Skip the pictures and repeat each line of the data exactly.

----------

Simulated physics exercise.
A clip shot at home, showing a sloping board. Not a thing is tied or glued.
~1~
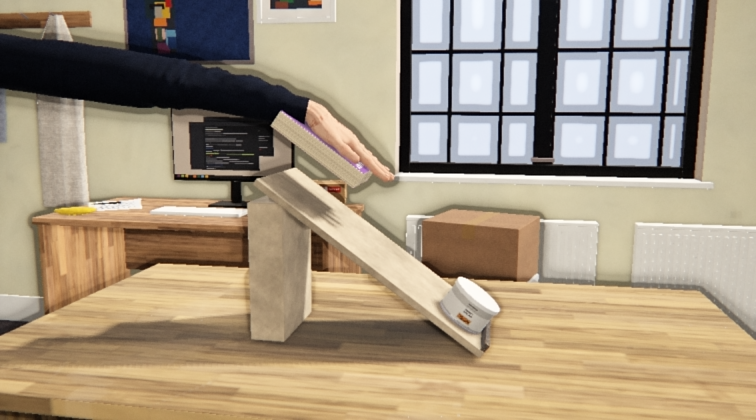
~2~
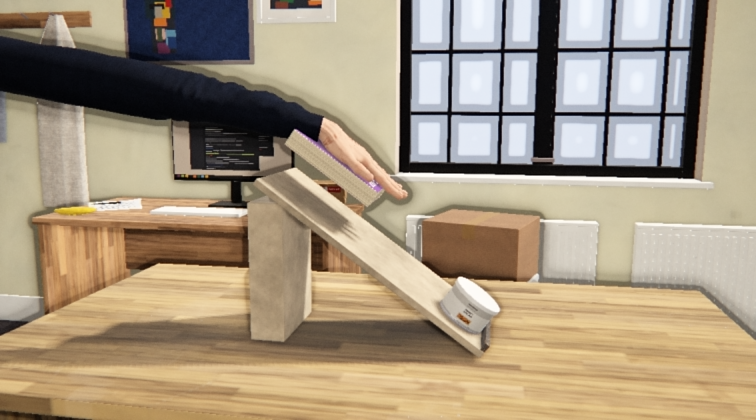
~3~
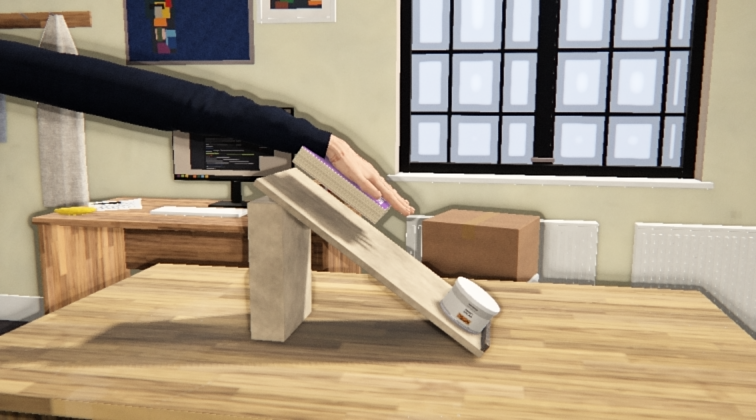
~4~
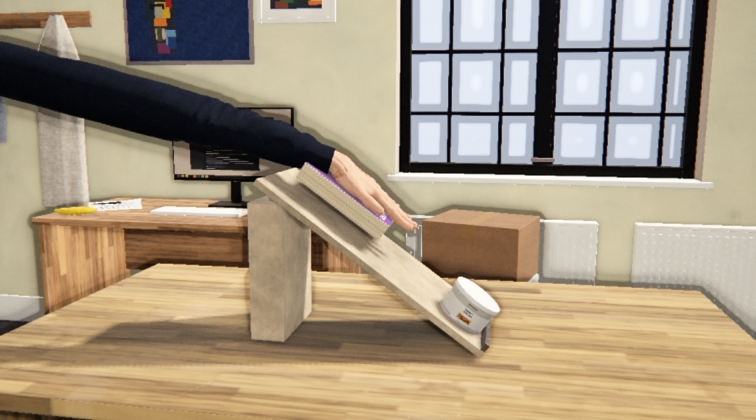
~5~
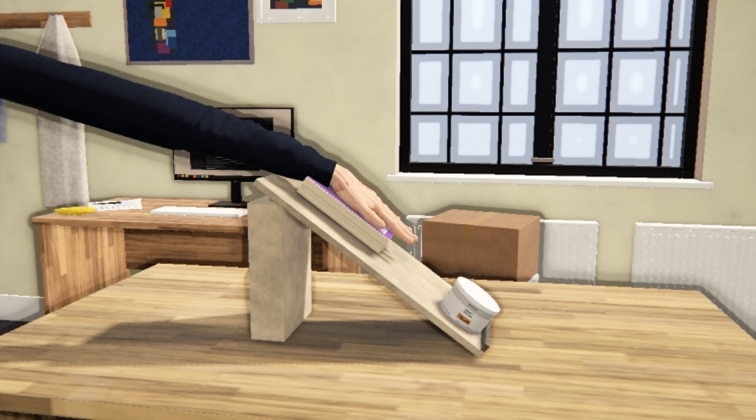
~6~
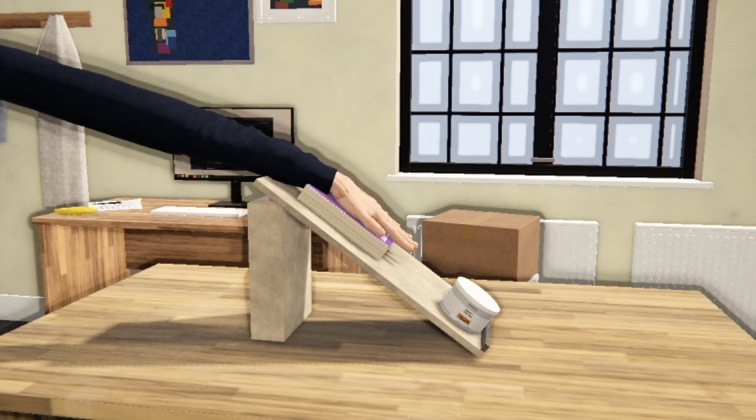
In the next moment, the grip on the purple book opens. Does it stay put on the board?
No. Moves down the slope.
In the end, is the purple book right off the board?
It is still on the board.
Then, 0.30 s after the last picture, purple book slid a little near (371, 233).
Then, 0.40 s after the last picture, purple book slid a little near (397, 253).
Then, 0.50 s after the last picture, purple book slid about its own width near (411, 262).
At rest, moved from the start, purple book; white tub in place. Seen from the same camera at the end, purple book near (413, 263). The purple book goes downhill.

----------

» Expected answer
Simulated physics exercise.
A clip shot at home, showing a sloping board. Not a thing is tied or glued.
~1~
~2~
~3~
~4~
~5~
~6~
In the next moment, the grip on the purple book opens. Does it stay put on the board?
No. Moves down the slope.
In the end, is the purple book right off the board?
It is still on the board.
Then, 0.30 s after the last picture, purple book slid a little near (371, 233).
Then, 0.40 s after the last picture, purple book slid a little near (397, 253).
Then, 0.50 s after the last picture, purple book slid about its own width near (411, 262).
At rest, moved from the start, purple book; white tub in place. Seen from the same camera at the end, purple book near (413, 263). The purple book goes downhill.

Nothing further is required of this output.